----- RECORDED DATA

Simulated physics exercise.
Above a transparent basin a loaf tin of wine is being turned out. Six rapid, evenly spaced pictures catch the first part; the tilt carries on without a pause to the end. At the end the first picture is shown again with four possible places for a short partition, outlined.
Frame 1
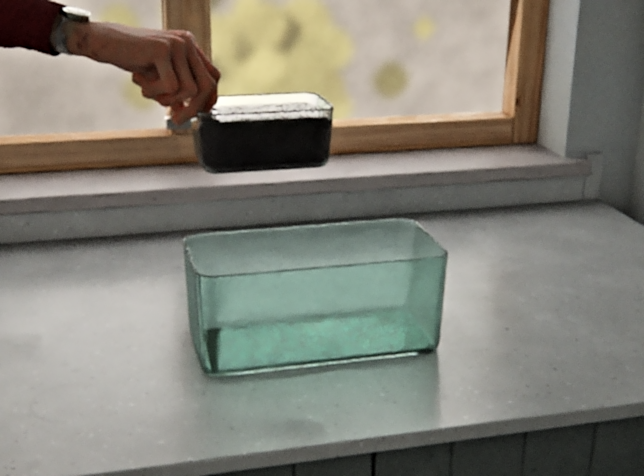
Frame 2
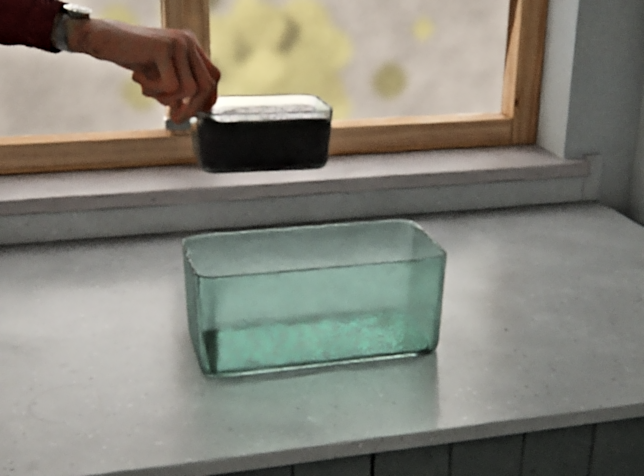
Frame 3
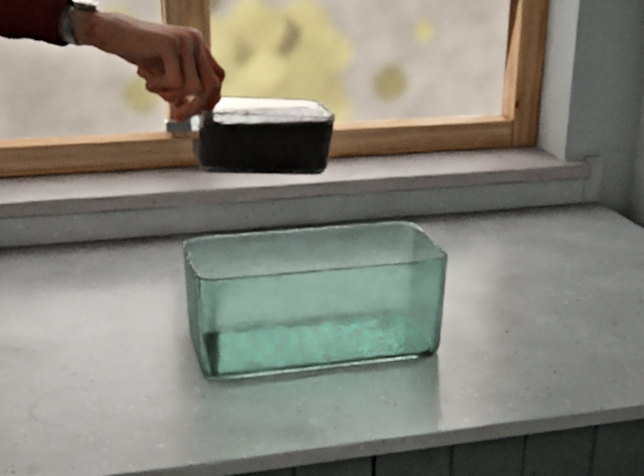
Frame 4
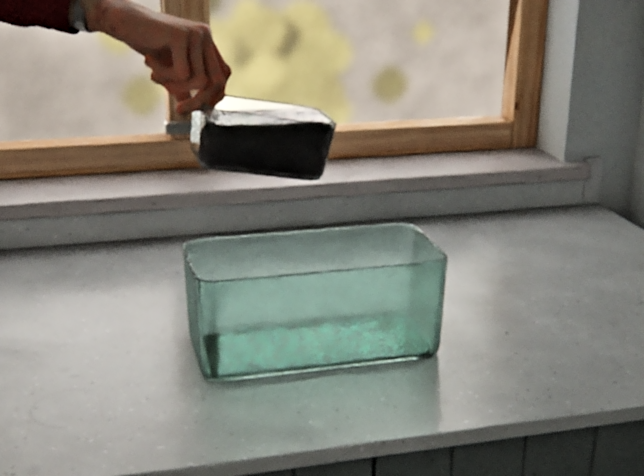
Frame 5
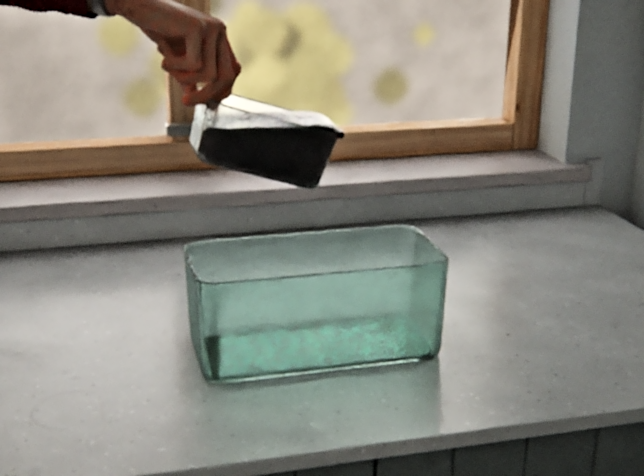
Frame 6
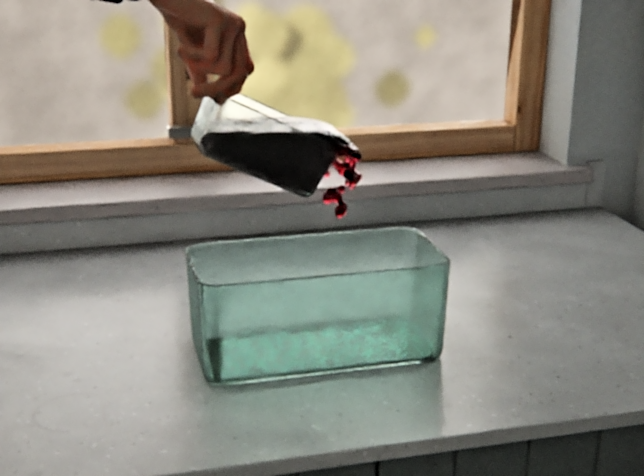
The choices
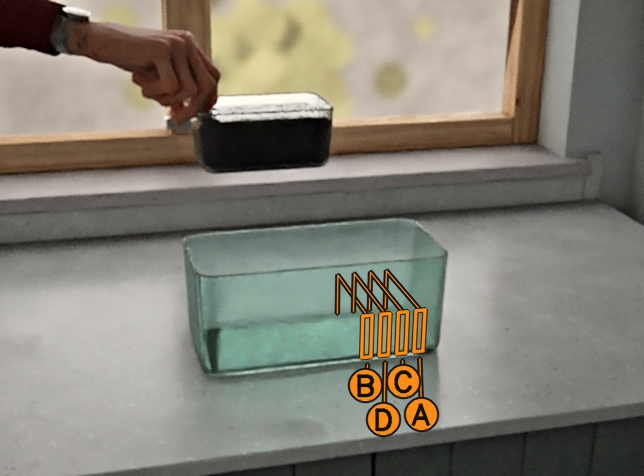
On a grey counter by a window, a hand held a small tin of dark liquid above a clear greenish basin, then slowly tilted it to the right until dark red liquid ran over the lip.
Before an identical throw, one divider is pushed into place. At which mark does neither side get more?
The answer is slot C.
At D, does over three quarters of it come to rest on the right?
No.
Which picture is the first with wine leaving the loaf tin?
In picture 5.
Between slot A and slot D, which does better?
The answer is D.
On the marked copy, A at (419, 358); B at (367, 364); C at (402, 360); D at (385, 362).
Choosing A, about 85 % ends left of the wall and 14 % right of it.
Choosing B, about 24 % ends left of the wall and 75 % right of it.
Choosing C, about 52 % ends left of the wall and 47 % right of it.
Choosing D, about 33 % ends left of the wall and 66 % right of it.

----------

* _WHAT YOU ARE ASKED TO DO_: Copy out all the data exactly; skip the pictures.

* _TASK OUTPUT_:
Simulated physics exercise.
Above a transparent basin a loaf tin of wine is being turned out. Six rapid, evenly spaced pictures catch the first part; the tilt carries on without a pause to the end. At the end the first picture is shown again with four possible places for a short partition, outlined.
Frame 1
Frame 2
Frame 3
Frame 4
Frame 5
Frame 6
The choices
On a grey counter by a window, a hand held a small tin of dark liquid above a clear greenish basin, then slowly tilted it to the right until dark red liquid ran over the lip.
Before an identical throw, one divider is pushed into place. At which mark does neither side get more?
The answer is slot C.
At D, does over three quarters of it come to rest on the right?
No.
Which picture is the first with wine leaving the loaf tin?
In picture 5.
Between slot A and slot D, which does better?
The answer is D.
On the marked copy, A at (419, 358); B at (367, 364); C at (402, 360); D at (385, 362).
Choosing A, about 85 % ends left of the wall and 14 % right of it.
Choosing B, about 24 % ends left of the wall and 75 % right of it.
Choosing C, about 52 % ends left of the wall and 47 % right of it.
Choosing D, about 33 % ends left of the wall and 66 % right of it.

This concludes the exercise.